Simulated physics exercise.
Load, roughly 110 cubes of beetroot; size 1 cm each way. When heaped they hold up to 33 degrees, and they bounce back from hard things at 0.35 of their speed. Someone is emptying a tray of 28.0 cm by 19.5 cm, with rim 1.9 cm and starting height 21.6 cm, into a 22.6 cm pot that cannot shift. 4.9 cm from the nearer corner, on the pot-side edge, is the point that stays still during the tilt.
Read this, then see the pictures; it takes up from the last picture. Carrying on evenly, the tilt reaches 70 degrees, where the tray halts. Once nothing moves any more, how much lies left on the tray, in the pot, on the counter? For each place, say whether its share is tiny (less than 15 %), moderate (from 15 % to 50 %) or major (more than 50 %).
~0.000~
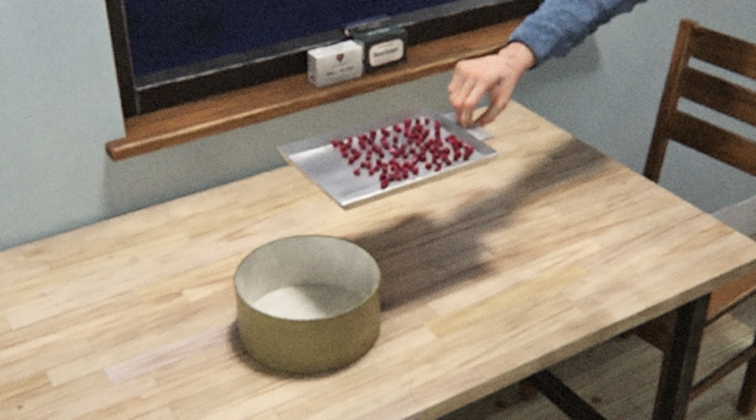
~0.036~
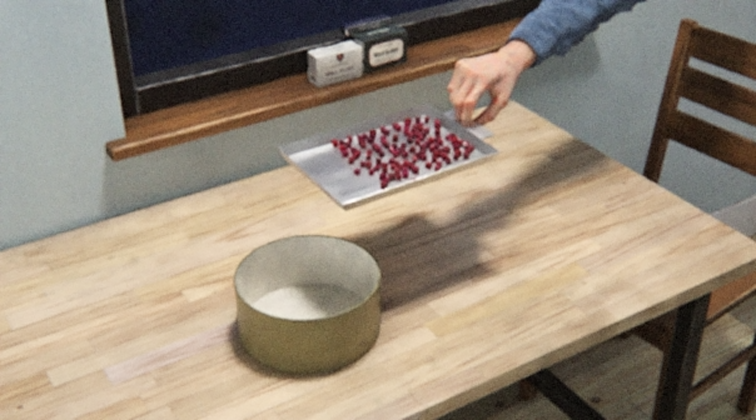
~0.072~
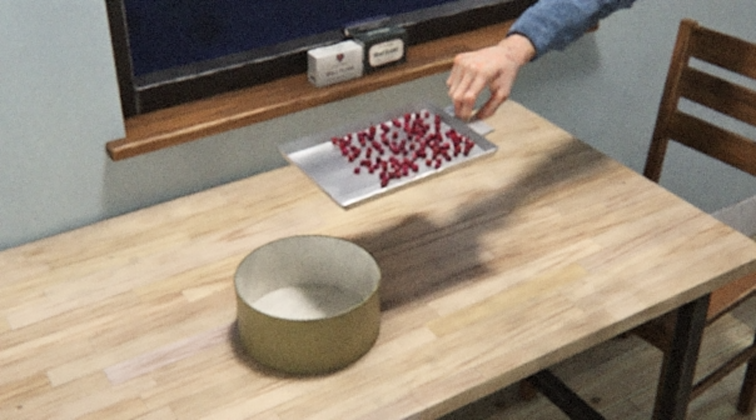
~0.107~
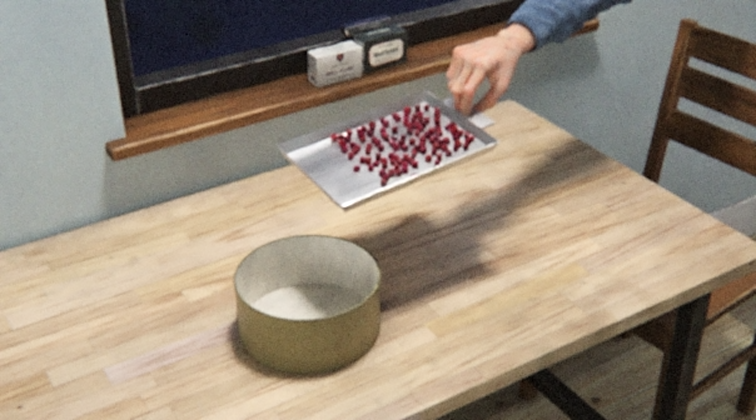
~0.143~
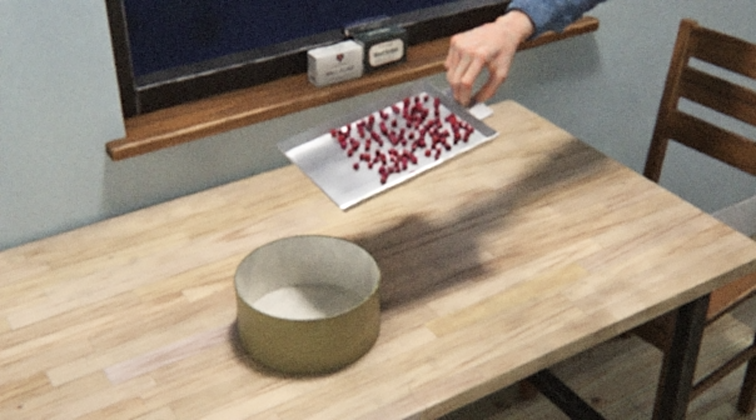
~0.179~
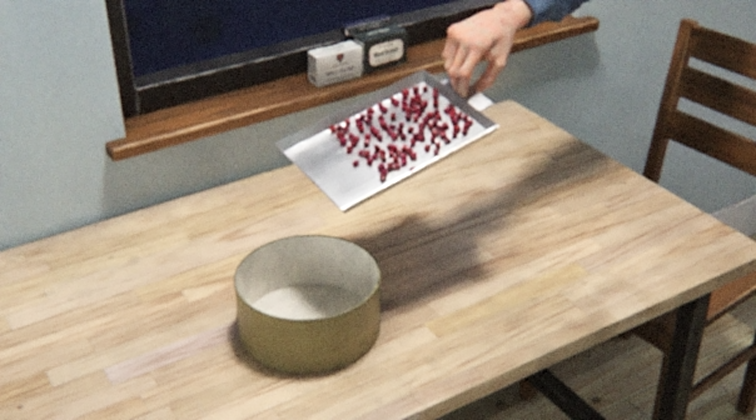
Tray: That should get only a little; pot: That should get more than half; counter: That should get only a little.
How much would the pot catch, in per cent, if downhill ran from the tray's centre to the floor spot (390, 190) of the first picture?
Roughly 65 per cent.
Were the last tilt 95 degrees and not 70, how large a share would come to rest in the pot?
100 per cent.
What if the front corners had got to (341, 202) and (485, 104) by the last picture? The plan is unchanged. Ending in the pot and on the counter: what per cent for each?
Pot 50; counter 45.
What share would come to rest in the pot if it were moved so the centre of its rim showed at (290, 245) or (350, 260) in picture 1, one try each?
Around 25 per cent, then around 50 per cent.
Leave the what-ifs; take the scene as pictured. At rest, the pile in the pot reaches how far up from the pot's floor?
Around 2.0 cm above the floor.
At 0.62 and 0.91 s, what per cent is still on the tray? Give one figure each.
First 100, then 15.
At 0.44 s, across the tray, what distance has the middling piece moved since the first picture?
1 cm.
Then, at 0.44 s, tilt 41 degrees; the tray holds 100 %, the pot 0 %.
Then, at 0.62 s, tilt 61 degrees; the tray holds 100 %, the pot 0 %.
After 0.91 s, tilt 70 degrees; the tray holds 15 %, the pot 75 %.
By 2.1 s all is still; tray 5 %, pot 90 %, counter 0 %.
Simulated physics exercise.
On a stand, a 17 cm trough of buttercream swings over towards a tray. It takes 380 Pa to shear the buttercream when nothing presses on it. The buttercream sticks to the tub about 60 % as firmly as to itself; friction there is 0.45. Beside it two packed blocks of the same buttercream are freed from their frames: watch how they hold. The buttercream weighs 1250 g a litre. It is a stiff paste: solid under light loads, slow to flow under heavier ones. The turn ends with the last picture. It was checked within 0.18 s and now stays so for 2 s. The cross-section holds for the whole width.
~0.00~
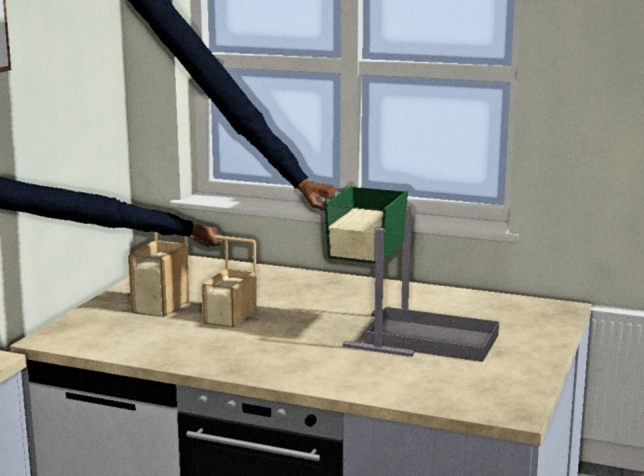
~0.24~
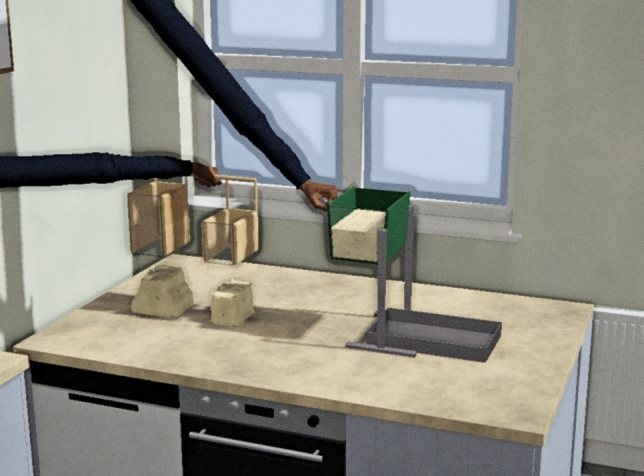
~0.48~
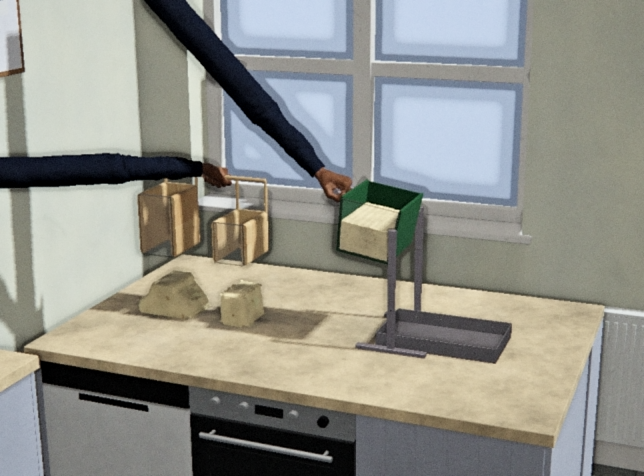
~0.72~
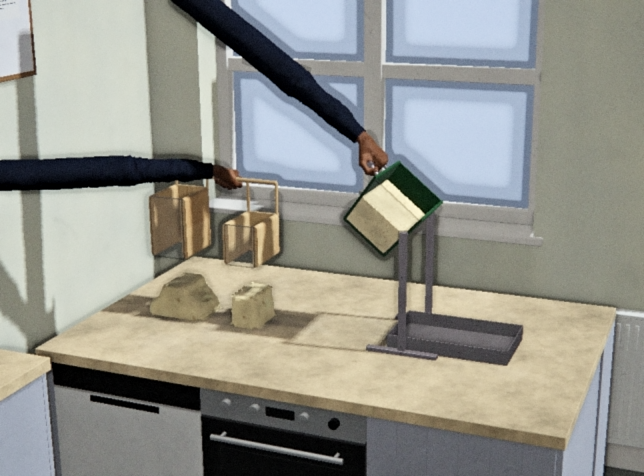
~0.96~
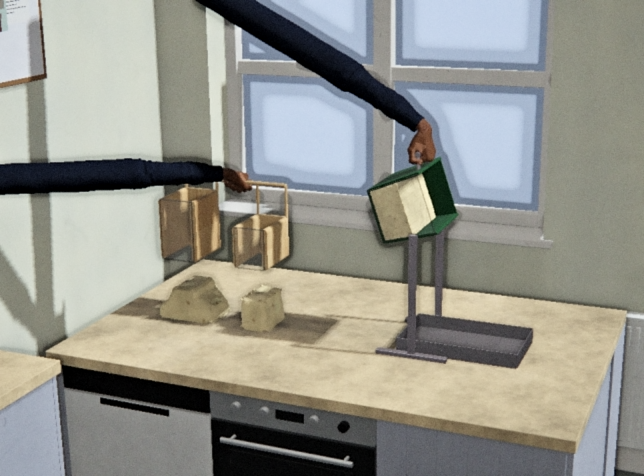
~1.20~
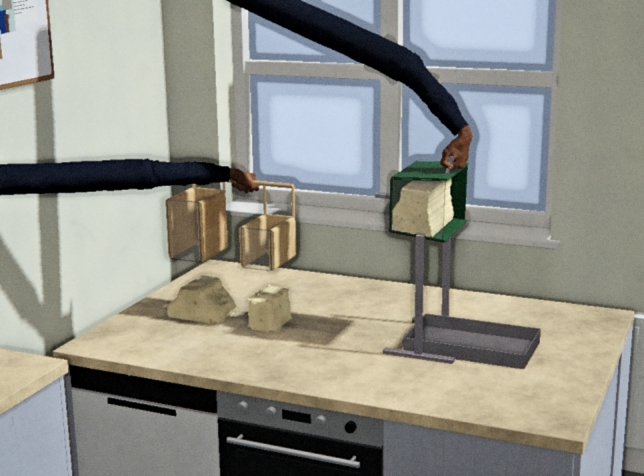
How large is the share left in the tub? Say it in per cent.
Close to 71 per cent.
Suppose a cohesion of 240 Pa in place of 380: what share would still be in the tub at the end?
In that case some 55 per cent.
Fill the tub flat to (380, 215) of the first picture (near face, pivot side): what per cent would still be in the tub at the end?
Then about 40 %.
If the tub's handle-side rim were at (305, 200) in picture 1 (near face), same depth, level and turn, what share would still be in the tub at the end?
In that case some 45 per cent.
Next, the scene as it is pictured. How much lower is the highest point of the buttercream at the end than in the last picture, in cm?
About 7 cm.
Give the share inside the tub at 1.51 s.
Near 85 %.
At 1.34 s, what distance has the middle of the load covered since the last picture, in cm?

------

§ **What is expected**:
The records above need to be given again exactly. Omit the pictures.

§ **Written reply**:
Simulated physics exercise.
Load, roughly 110 cubes of beetroot; size 1 cm each way. When heaped they hold up to 33 degrees, and they bounce back from hard things at 0.35 of their speed. Someone is emptying a tray of 28.0 cm by 19.5 cm, with rim 1.9 cm and starting height 21.6 cm, into a 22.6 cm pot that cannot shift. 4.9 cm from the nearer corner, on the pot-side edge, is the point that stays still during the tilt.
Read this, then see the pictures; it takes up from the last picture. Carrying on evenly, the tilt reaches 70 degrees, where the tray halts. Once nothing moves any more, how much lies left on the tray, in the pot, on the counter? For each place, say whether its share is tiny (less than 15 %), moderate (from 15 % to 50 %) or major (more than 50 %).
~0.000~
~0.036~
~0.072~
~0.107~
~0.143~
~0.179~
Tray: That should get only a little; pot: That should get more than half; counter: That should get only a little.
How much would the pot catch, in per cent, if downhill ran from the tray's centre to the floor spot (390, 190) of the first picture?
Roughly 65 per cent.
Were the last tilt 95 degrees and not 70, how large a share would come to rest in the pot?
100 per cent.
What if the front corners had got to (341, 202) and (485, 104) by the last picture? The plan is unchanged. Ending in the pot and on the counter: what per cent for each?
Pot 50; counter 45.
What share would come to rest in the pot if it were moved so the centre of its rim showed at (290, 245) or (350, 260) in picture 1, one try each?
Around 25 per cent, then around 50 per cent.
Leave the what-ifs; take the scene as pictured. At rest, the pile in the pot reaches how far up from the pot's floor?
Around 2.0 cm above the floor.
At 0.62 and 0.91 s, what per cent is still on the tray? Give one figure each.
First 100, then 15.
At 0.44 s, across the tray, what distance has the middling piece moved since the first picture?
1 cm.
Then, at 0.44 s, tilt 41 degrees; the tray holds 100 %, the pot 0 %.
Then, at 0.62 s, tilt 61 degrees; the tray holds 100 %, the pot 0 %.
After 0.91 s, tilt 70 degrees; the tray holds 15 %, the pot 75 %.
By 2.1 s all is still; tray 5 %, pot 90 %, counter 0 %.
Simulated physics exercise.
On a stand, a 17 cm trough of buttercream swings over towards a tray. It takes 380 Pa to shear the buttercream when nothing presses on it. The buttercream sticks to the tub about 60 % as firmly as to itself; friction there is 0.45. Beside it two packed blocks of the same buttercream are freed from their frames: watch how they hold. The buttercream weighs 1250 g a litre. It is a stiff paste: solid under light loads, slow to flow under heavier ones. The turn ends with the last picture. It was checked within 0.18 s and now stays so for 2 s. The cross-section holds for the whole width.
~0.00~
~0.24~
~0.48~
~0.72~
~0.96~
~1.20~
How large is the share left in the tub? Say it in per cent.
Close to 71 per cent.
Suppose a cohesion of 240 Pa in place of 380: what share would still be in the tub at the end?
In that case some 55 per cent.
Fill the tub flat to (380, 215) of the first picture (near face, pivot side): what per cent would still be in the tub at the end?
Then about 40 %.
If the tub's handle-side rim were at (305, 200) in picture 1 (near face), same depth, level and turn, what share would still be in the tub at the end?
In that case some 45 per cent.
Next, the scene as it is pictured. How much lower is the highest point of the buttercream at the end than in the last picture, in cm?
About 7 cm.
Give the share inside the tub at 1.51 s.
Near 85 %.
At 1.34 s, what distance has the middle of the load covered since the last picture, in cm?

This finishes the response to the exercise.